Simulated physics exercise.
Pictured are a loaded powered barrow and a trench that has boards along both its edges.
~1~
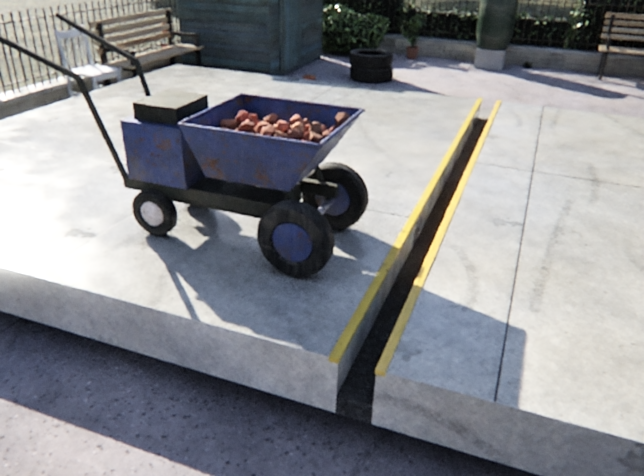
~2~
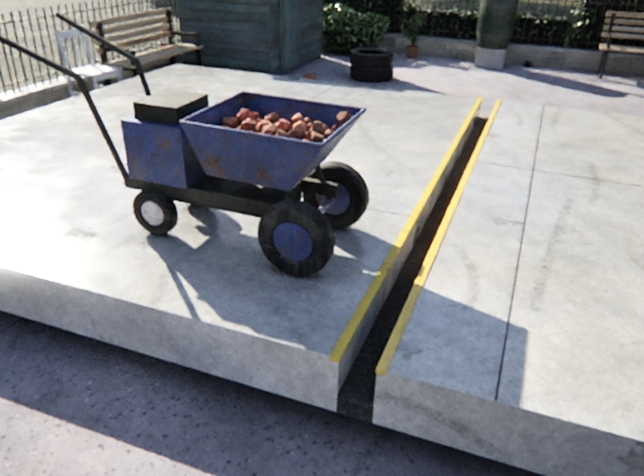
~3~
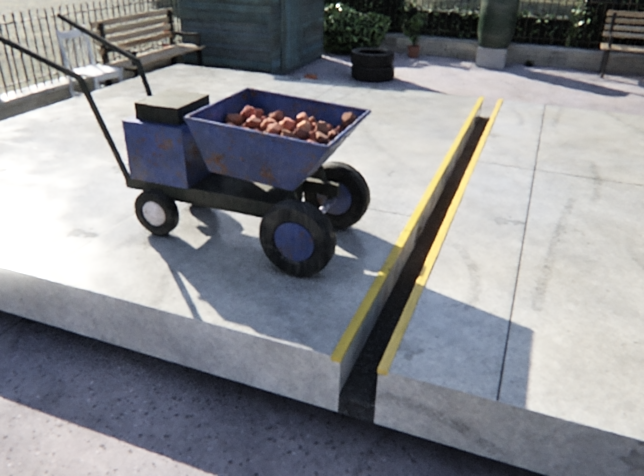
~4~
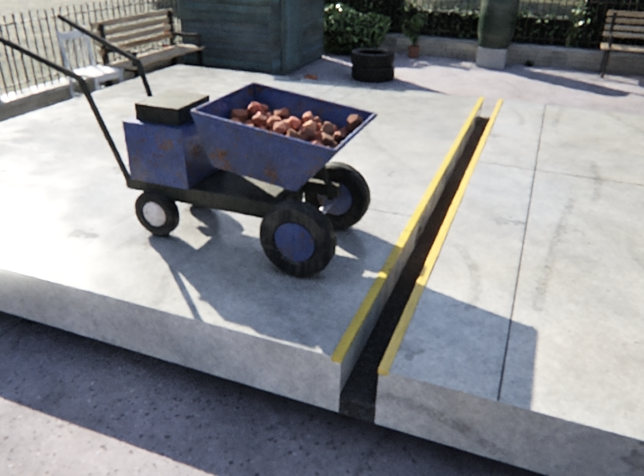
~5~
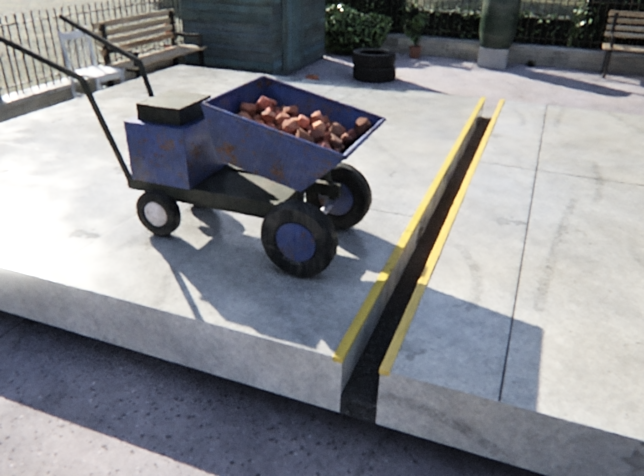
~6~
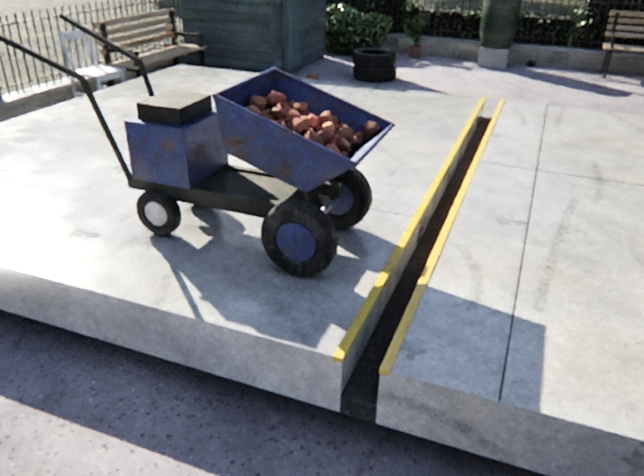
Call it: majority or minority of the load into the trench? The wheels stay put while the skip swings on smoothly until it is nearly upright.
Minority.
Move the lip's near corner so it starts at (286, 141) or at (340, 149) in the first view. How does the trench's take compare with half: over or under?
Result A - a majority; result B - a minority.
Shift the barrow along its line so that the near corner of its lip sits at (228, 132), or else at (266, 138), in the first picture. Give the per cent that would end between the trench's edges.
20 % and 60 %.
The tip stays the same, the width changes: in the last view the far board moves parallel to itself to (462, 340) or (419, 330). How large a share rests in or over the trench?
Lab note: Try one about 100 %, try two about 60 %.
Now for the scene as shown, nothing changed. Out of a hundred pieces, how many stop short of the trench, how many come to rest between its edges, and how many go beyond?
Short 0 %, between 30 %, beyond 65 %.
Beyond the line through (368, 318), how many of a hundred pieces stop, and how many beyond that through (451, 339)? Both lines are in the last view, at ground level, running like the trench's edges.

* * * * *

Job> Repeat the data exactly, dropping every picture it holds.

Expected output>
Simulated physics exercise.
Pictured are a loaded powered barrow and a trench that has boards along both its edges.
~1~
~2~
~3~
~4~
~5~
~6~
Call it: majority or minority of the load into the trench? The wheels stay put while the skip swings on smoothly until it is nearly upright.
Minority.
Move the lip's near corner so it starts at (286, 141) or at (340, 149) in the first view. How does the trench's take compare with half: over or under?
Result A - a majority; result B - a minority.
Shift the barrow along its line so that the near corner of its lip sits at (228, 132), or else at (266, 138), in the first picture. Give the per cent that would end between the trench's edges.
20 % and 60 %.
The tip stays the same, the width changes: in the last view the far board moves parallel to itself to (462, 340) or (419, 330). How large a share rests in or over the trench?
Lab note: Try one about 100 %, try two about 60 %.
Now for the scene as shown, nothing changed. Out of a hundred pieces, how many stop short of the trench, how many come to rest between its edges, and how many go beyond?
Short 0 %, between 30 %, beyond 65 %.
Beyond the line through (368, 318), how many of a hundred pieces stop, and how many beyond that through (451, 339)? Both lines are in the last view, at ground level, running like the trench's edges.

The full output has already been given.